RECORDED DATA:
⁂

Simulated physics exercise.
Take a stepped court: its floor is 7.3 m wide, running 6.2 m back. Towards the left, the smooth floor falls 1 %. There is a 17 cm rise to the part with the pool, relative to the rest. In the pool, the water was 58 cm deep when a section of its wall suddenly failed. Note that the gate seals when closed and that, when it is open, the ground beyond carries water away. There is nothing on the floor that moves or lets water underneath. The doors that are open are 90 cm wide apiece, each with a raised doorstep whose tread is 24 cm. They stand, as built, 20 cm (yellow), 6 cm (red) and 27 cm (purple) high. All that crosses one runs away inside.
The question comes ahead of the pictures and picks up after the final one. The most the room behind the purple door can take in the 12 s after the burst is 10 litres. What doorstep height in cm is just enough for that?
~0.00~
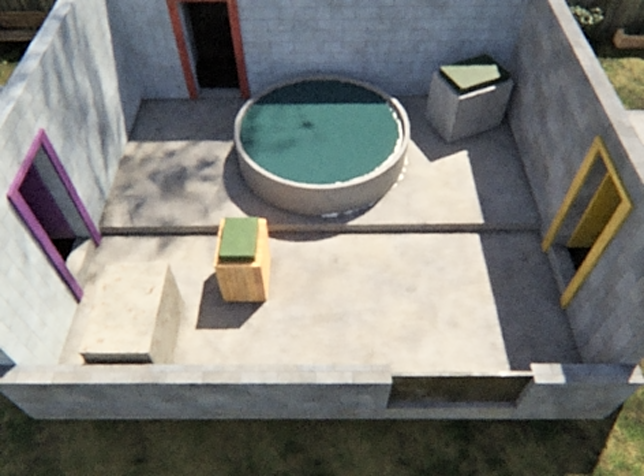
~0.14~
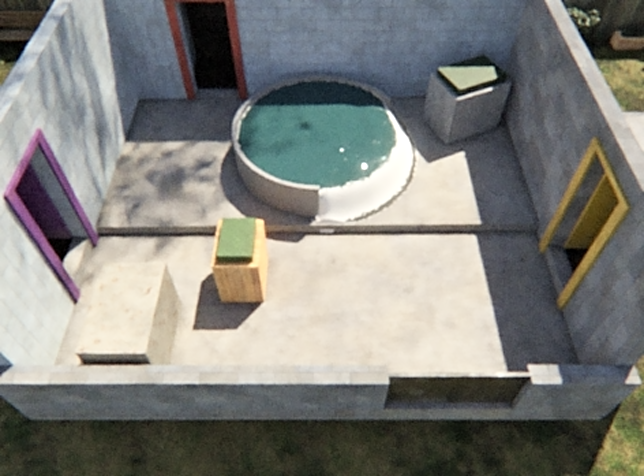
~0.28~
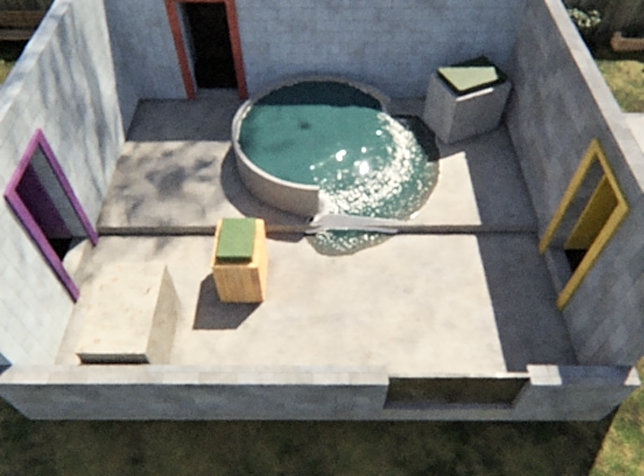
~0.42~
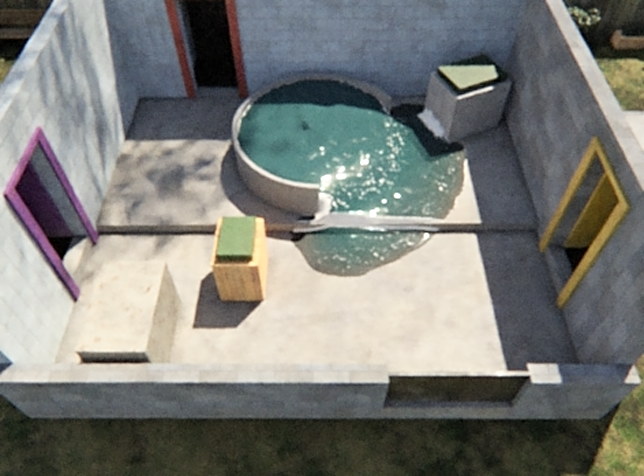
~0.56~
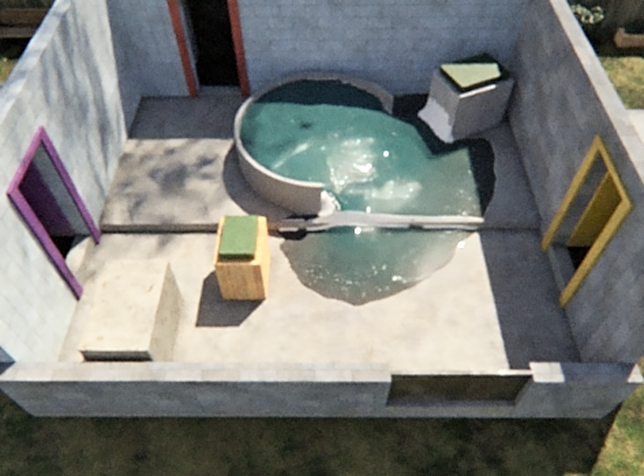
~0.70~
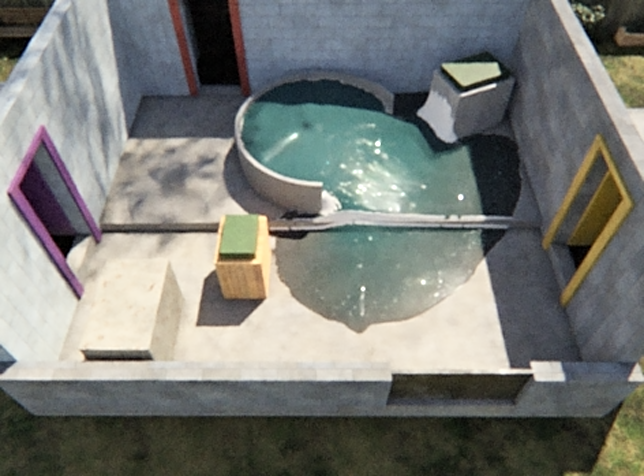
I would say about 21 cm is just enough.
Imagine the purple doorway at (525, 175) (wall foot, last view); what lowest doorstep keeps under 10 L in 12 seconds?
Around 26 cm would do it.
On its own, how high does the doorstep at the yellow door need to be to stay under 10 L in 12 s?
Yellow door - some 23 centimetres.
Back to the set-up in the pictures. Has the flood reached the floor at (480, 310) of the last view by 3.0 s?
That spot is swamped.
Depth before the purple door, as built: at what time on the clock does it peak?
At roughly 10.5 s.
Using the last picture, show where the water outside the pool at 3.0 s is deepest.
(577, 363).
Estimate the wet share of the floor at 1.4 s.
Some 50 per cent is wet.
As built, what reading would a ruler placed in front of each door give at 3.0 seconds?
Before yellow it's 24 cm, before red 1 cm, before purple 0 cm.
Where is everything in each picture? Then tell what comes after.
Still water, 58 cm deep, in the pool at (322, 129); the purple door at (65, 229) is dry, in the first frame.
The gap is at (392, 173), the front 0.3 m out at a hidden place; the back of the pool holds 58 cm, in the second frame.
The front is at (424, 121), 0.8 m from the gap at (392, 176); 2.5 m2 of floor is wet, 58 cm left at the back, in the third frame.
The gap is at (392, 176), the front 1.2 m out at (352, 273); the back of the pool holds 58 cm, in the fourth frame.
The front is at (355, 301), 1.7 m from the gap at (394, 175); 7.2 m2 of floor is wet, 58 cm left at the back, in the fifth frame.
The gap is at (395, 175), the front 2.1 m out at (361, 325); the back of the pool holds 58 cm; 3.2 m in a straight line remain to the purple door at (66, 226), in the sixth frame.
After 1.4 s water covers 50 % of the floor, deepest (32 cm) near (529, 191); it has not reached the purple door.
After 3.0 s water covers 55 % of the floor, deepest (50 cm) near (577, 363); it has not reached the purple door.
After 12.0 s water covers 95 % of the floor, deepest (27 cm) near (66, 341); 20 cm at the purple door, 0 litres in over its 27 cm doorstep.
At the purple door as built, the water arrived by 5.9 s and peaked near 21 cm at 10.4 s.
With a doorstep of 17 cm, 45 litres would have come in within the 12 s; with 23 cm, 2 litres. So under 10 litres takes about 21 cm.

⁂

WHAT IS REQUIRED: Without the pictures, output the full listing exactly as it stands.

SOLUTION FOR THIS PROBLEM:
Simulated physics exercise.
Take a stepped court: its floor is 7.3 m wide, running 6.2 m back. Towards the left, the smooth floor falls 1 %. There is a 17 cm rise to the part with the pool, relative to the rest. In the pool, the water was 58 cm deep when a section of its wall suddenly failed. Note that the gate seals when closed and that, when it is open, the ground beyond carries water away. There is nothing on the floor that moves or lets water underneath. The doors that are open are 90 cm wide apiece, each with a raised doorstep whose tread is 24 cm. They stand, as built, 20 cm (yellow), 6 cm (red) and 27 cm (purple) high. All that crosses one runs away inside.
The question comes ahead of the pictures and picks up after the final one. The most the room behind the purple door can take in the 12 s after the burst is 10 litres. What doorstep height in cm is just enough for that?
~0.00~
~0.14~
~0.28~
~0.42~
~0.56~
~0.70~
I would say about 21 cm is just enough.
Imagine the purple doorway at (525, 175) (wall foot, last view); what lowest doorstep keeps under 10 L in 12 seconds?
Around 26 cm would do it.
On its own, how high does the doorstep at the yellow door need to be to stay under 10 L in 12 s?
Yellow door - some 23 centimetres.
Back to the set-up in the pictures. Has the flood reached the floor at (480, 310) of the last view by 3.0 s?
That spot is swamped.
Depth before the purple door, as built: at what time on the clock does it peak?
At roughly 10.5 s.
Using the last picture, show where the water outside the pool at 3.0 s is deepest.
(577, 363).
Estimate the wet share of the floor at 1.4 s.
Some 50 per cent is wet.
As built, what reading would a ruler placed in front of each door give at 3.0 seconds?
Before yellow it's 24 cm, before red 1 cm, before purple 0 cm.
Where is everything in each picture? Then tell what comes after.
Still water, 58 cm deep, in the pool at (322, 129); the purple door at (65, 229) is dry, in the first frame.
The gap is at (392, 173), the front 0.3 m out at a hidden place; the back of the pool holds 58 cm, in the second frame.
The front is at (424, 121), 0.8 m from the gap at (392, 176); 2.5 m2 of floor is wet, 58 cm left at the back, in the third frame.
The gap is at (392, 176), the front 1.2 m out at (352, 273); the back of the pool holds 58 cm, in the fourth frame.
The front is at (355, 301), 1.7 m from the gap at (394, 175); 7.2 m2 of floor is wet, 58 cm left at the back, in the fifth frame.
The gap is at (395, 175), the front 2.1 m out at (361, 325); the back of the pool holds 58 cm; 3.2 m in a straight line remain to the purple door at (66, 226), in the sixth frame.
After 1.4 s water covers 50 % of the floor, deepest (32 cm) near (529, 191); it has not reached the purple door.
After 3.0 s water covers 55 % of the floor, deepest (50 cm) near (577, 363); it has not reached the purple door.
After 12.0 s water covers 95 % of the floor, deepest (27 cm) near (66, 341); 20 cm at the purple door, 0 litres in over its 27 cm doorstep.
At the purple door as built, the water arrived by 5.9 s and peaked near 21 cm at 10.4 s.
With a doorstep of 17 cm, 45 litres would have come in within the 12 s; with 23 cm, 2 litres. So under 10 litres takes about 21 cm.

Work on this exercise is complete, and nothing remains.